• MATERIAL PROVIDED:
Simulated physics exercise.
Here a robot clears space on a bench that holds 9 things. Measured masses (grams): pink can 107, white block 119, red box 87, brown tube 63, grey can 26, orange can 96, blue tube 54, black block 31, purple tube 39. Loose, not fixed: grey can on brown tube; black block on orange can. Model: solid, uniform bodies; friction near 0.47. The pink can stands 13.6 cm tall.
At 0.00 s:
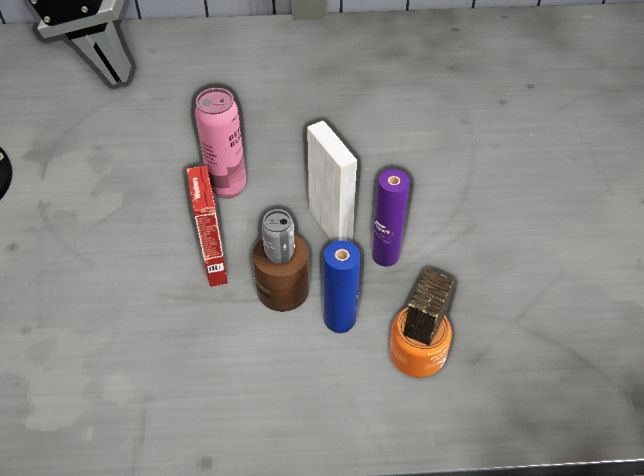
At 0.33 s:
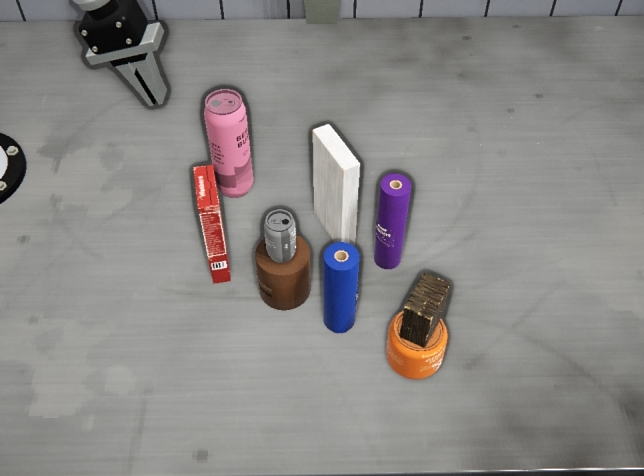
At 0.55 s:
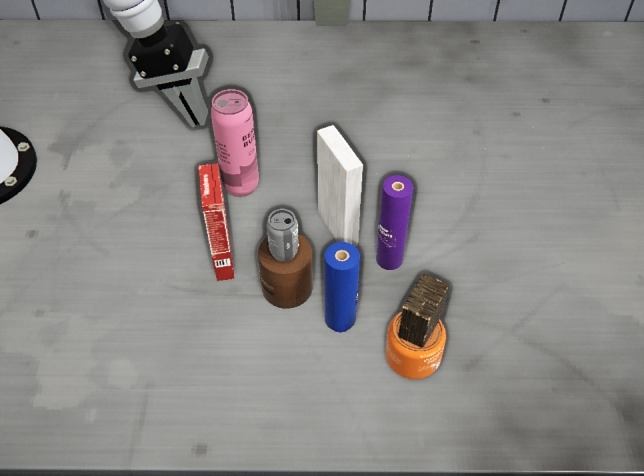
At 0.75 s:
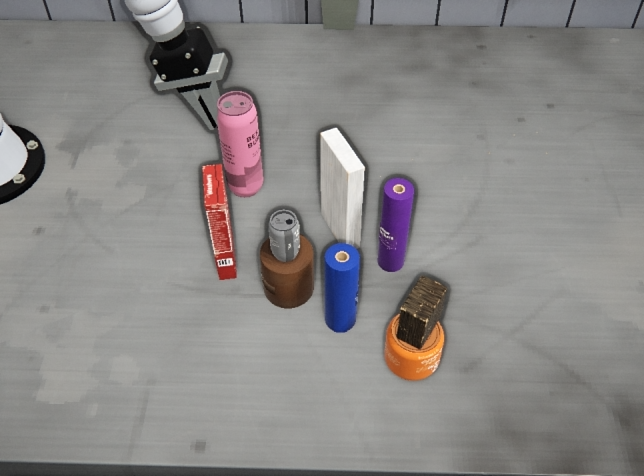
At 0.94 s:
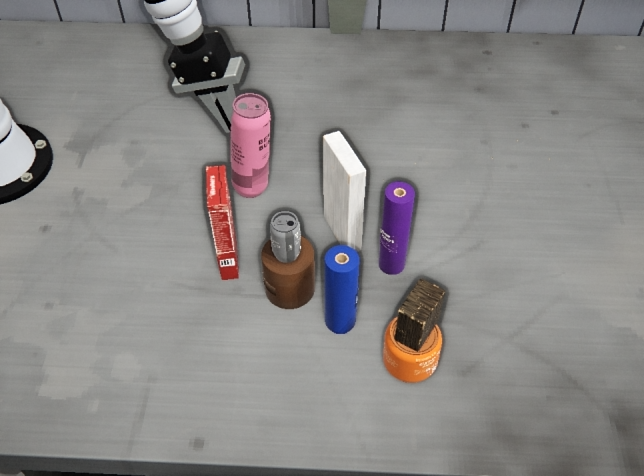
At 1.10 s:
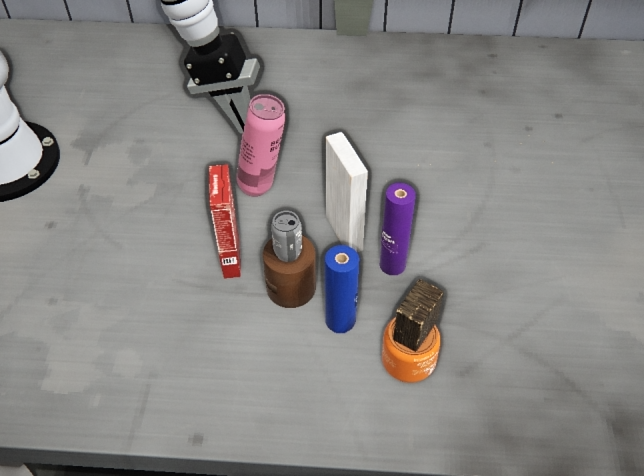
A tall pink can stands at the upper left of a grey metal bench, seen from above at an angle. Beside it are a red box, a small grey can on a brown tube, a white block, blue and purple tubes, and a black block on an orange can. As the camera shifts slightly, a robot gripper moves right from the upper left, meets the pink can and tilts it slightly rightward.
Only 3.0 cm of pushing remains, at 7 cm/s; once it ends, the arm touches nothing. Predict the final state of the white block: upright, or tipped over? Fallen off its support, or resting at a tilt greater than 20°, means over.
The white block finishes upright.
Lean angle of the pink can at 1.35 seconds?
At that moment it is near 20° away from upright.
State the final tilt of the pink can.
In the end, 90 degrees or so off vertical.
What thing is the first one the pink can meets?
White block.
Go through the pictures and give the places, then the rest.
Gripper tip (111, 49), pink can (222, 147) not leaning; white block (331, 188), in the first picture.
Gripper tip (150, 75), pink can (230, 147) not leaning; red box (213, 227), brown tube (284, 272), in the second picture.
Gripper tip (193, 98), pink can (236, 147) not leaning; grey can (283, 237), orange can (415, 345), in the third picture.
Gripper tip (212, 101), pink can (241, 148) not leaning; blue tube (341, 290), black block (421, 313), in the fourth picture.
Gripper tip (229, 104), pink can (250, 149) tipped 5°; purple tube (396, 231), in the fifth picture.
Gripper tip (243, 105), pink can (260, 149) tipped 11°; white block (345, 196), in the sixth picture.
By 1.35 s, tilt pink can 20°.
By 1.65 s, white block and pink can touch at 1.59 s; tilt pink can 69°.
By 2.10 s, tilt pink can 90°.
In the end pink can is over (lying or leaning past 20°); 8 still stand.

• CHALLENGE:
Transcribe the listing in full. Omit the pictures and keep every line exact.

• EXERCISE RESPONSE:
Simulated physics exercise.
Here a robot clears space on a bench that holds 9 things. Measured masses (grams): pink can 107, white block 119, red box 87, brown tube 63, grey can 26, orange can 96, blue tube 54, black block 31, purple tube 39. Loose, not fixed: grey can on brown tube; black block on orange can. Model: solid, uniform bodies; friction near 0.47. The pink can stands 13.6 cm tall.
At 0.00 s:
At 0.33 s:
At 0.55 s:
At 0.75 s:
At 0.94 s:
At 1.10 s:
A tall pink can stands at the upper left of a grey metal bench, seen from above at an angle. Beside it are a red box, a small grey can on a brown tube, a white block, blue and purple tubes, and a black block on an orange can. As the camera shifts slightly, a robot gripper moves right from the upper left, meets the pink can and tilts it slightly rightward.
Only 3.0 cm of pushing remains, at 7 cm/s; once it ends, the arm touches nothing. Predict the final state of the white block: upright, or tipped over? Fallen off its support, or resting at a tilt greater than 20°, means over.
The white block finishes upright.
Lean angle of the pink can at 1.35 seconds?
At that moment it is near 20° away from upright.
State the final tilt of the pink can.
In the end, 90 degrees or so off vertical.
What thing is the first one the pink can meets?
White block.
Go through the pictures and give the places, then the rest.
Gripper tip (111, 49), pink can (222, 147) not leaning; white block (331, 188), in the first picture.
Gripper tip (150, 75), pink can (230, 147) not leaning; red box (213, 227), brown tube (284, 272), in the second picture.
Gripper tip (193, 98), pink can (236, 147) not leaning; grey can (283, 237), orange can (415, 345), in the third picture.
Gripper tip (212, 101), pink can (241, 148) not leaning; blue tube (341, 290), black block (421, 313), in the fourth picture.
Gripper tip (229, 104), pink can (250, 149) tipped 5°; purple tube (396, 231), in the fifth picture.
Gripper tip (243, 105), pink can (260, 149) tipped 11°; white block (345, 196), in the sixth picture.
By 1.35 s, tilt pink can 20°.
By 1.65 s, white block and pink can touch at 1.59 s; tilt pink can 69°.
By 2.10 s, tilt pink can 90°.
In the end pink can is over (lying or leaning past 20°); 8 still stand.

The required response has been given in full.